## Prompt
Starting with the line that has "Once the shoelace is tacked" in it, repeat every line through the last one, word for word, and give nothing more.

## Data provided
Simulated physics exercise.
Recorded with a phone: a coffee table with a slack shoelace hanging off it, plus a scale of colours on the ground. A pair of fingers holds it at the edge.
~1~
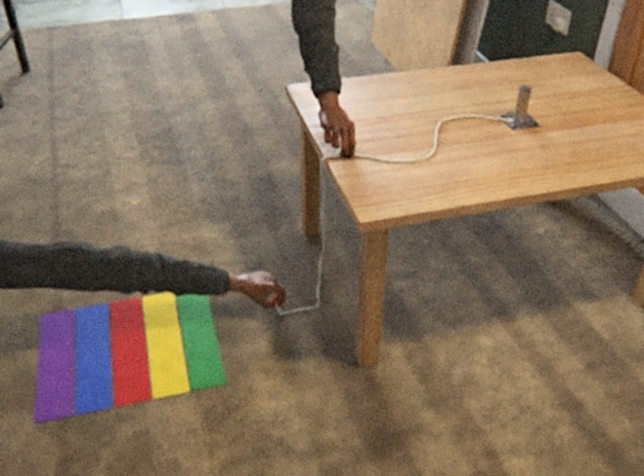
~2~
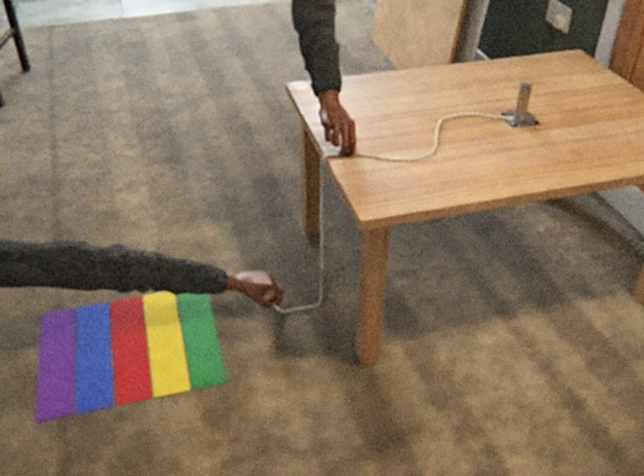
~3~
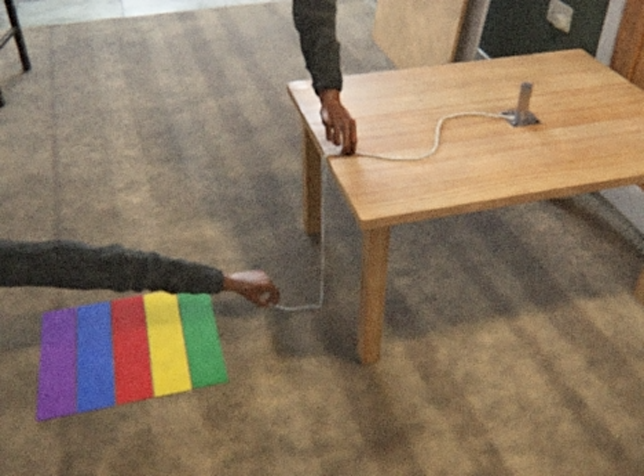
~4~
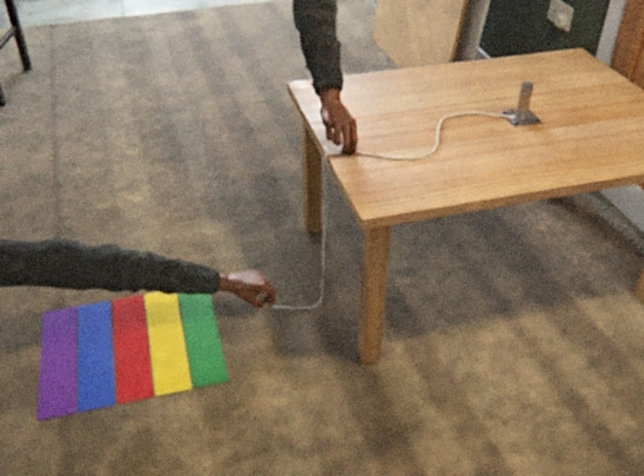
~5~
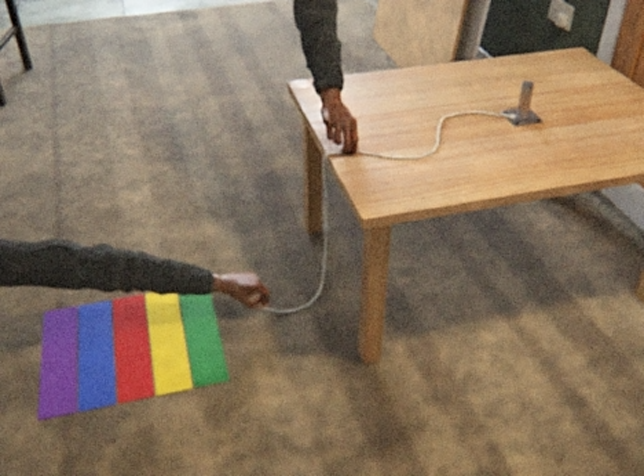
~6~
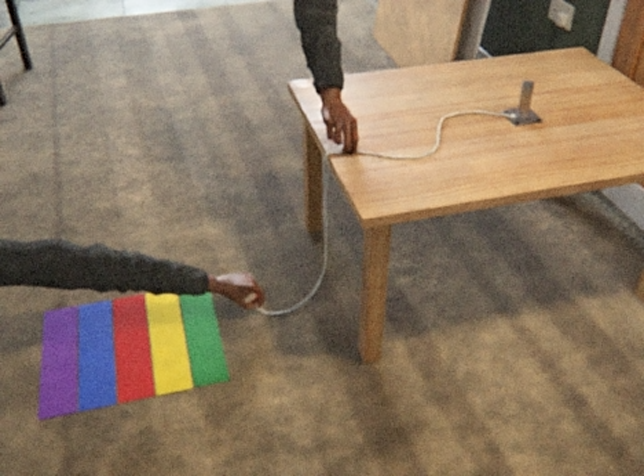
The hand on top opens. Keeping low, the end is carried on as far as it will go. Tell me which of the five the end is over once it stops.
It is over the blue strip.
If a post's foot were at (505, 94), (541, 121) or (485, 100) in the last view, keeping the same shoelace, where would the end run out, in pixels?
(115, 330), (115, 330) and (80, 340), in that order.
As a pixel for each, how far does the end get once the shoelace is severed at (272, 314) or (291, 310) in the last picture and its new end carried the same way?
Result 1: (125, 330). Result 2: (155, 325).
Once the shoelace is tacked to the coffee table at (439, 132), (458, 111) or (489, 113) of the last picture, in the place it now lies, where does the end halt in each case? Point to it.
Approximately at (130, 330), at (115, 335) and at (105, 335), in that order.
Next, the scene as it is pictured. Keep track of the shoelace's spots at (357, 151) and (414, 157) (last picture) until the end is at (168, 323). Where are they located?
The first lands at (322, 179), while the second lands at (359, 147).
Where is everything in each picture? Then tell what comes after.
End (276, 305); green (205, 368); yellow (169, 375); red (131, 382); blue (94, 390); purple (54, 398), in the first picture.
End (274, 304); shoelace through (478, 115) (437, 136) (388, 158) (324, 175) (322, 237) (321, 296), in the second picture.
End (271, 305), in the third picture.
End (267, 305); shoelace through (480, 114) (438, 135) (389, 157) (326, 173) (324, 236) (322, 295), in the fourth picture.
End (260, 306), in the fifth picture.
End (256, 306); shoelace through (481, 113) (439, 134) (390, 156) (327, 172) (326, 235) (312, 293), in the sixth picture.
A little later, end near (168, 323); over yellow.
Next, end near (124, 331); over red.
When it is tight, end near (96, 336); over blue. Over blue.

## Task response
Once the shoelace is tacked to the coffee table at (439, 132), (458, 111) or (489, 113) of the last picture, in the place it now lies, where does the end halt in each case? Point to it.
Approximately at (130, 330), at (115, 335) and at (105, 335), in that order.
Next, the scene as it is pictured. Keep track of the shoelace's spots at (357, 151) and (414, 157) (last picture) until the end is at (168, 323). Where are they located?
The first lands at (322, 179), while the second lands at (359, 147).
Where is everything in each picture? Then tell what comes after.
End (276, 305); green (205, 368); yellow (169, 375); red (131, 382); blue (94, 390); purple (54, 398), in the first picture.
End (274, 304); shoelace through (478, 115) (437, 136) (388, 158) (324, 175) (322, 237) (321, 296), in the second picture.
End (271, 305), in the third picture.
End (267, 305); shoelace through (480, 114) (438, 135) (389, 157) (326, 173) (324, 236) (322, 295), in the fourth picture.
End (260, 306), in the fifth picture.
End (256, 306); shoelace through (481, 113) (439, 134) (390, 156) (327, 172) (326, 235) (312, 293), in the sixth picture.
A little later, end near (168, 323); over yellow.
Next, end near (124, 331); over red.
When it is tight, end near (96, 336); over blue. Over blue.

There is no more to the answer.